INSTRUCTIONS TO FOLLOW: Print, exactly as given, each line of the data from the line containing "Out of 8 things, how" up to and including its last line.

DATASET EXTRACT:
○ ○ ○ ○ ○ ○ ○
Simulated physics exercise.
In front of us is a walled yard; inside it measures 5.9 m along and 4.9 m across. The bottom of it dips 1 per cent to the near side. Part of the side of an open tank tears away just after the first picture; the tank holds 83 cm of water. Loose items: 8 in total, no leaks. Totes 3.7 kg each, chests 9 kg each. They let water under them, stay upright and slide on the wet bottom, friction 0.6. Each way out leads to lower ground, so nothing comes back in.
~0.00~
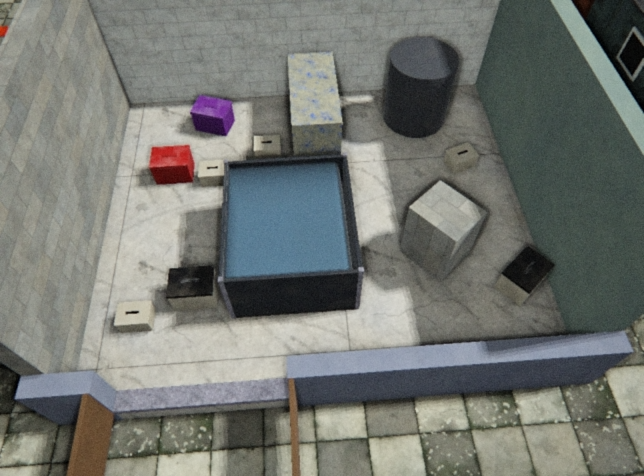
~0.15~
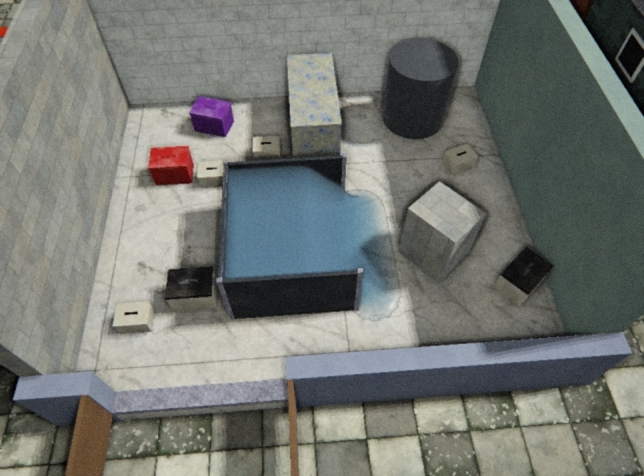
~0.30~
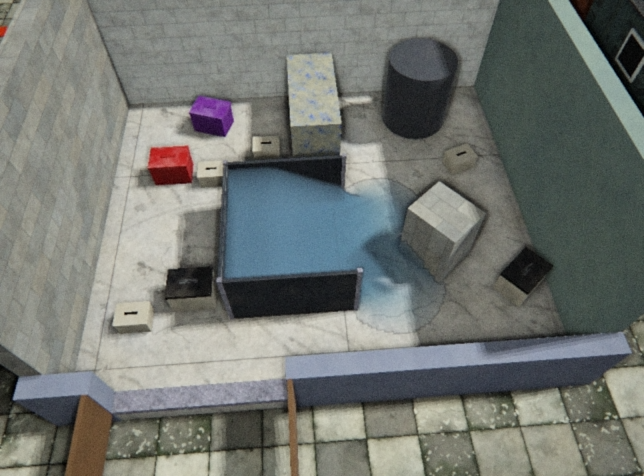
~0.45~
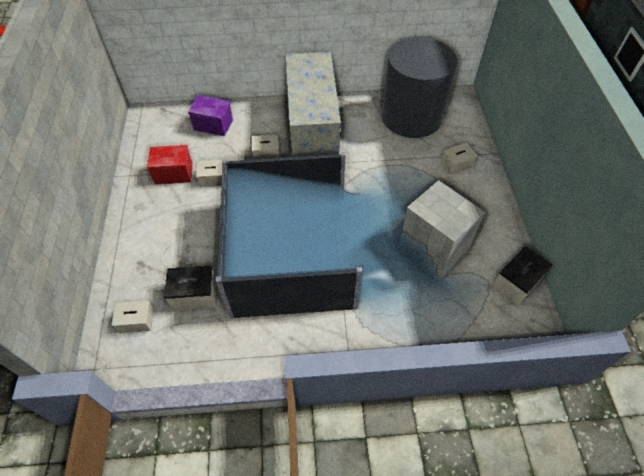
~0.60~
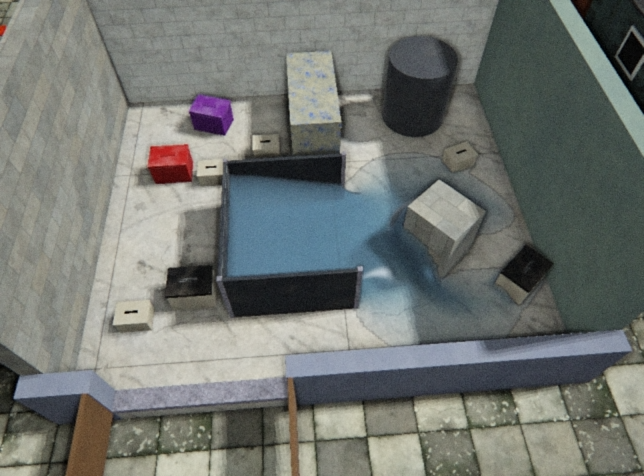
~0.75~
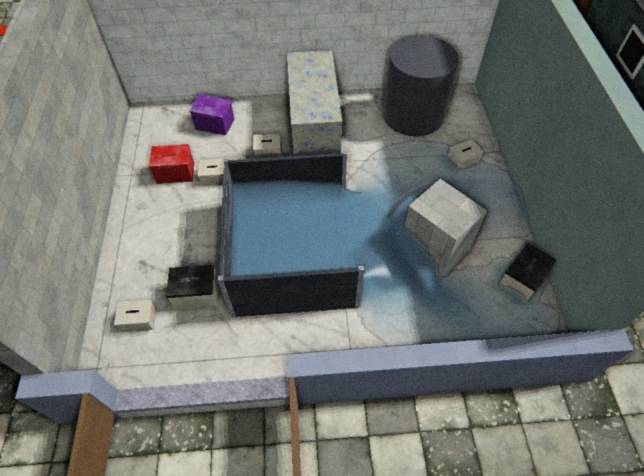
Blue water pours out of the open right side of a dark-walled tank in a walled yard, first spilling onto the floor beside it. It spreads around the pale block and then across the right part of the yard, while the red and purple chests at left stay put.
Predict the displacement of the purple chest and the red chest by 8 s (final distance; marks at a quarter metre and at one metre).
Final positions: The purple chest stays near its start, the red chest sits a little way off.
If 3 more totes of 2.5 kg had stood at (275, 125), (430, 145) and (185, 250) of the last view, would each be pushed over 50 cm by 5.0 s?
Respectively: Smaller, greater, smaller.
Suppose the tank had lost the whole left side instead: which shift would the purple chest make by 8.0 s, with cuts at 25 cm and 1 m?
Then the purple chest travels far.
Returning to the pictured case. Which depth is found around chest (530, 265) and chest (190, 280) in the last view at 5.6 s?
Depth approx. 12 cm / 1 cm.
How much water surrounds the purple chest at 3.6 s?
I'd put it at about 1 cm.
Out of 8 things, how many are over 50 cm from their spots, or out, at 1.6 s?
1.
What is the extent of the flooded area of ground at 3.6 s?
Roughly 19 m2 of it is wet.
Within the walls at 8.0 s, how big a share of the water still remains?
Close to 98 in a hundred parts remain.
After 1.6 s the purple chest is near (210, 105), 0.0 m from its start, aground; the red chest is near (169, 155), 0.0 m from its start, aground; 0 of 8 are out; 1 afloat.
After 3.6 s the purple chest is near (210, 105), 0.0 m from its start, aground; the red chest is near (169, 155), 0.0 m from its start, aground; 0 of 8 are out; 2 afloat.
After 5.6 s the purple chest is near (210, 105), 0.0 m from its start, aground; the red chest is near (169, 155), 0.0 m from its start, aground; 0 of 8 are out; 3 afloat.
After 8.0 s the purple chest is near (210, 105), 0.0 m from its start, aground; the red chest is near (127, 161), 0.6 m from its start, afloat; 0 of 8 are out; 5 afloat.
○ ○ ○ ○ ○ ○ ○
SOLUTION TO THIS PROBLEM:
Out of 8 things, how many are over 50 cm from their spots, or out, at 1.6 s?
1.
What is the extent of the flooded area of ground at 3.6 s?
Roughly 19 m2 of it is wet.
Within the walls at 8.0 s, how big a share of the water still remains?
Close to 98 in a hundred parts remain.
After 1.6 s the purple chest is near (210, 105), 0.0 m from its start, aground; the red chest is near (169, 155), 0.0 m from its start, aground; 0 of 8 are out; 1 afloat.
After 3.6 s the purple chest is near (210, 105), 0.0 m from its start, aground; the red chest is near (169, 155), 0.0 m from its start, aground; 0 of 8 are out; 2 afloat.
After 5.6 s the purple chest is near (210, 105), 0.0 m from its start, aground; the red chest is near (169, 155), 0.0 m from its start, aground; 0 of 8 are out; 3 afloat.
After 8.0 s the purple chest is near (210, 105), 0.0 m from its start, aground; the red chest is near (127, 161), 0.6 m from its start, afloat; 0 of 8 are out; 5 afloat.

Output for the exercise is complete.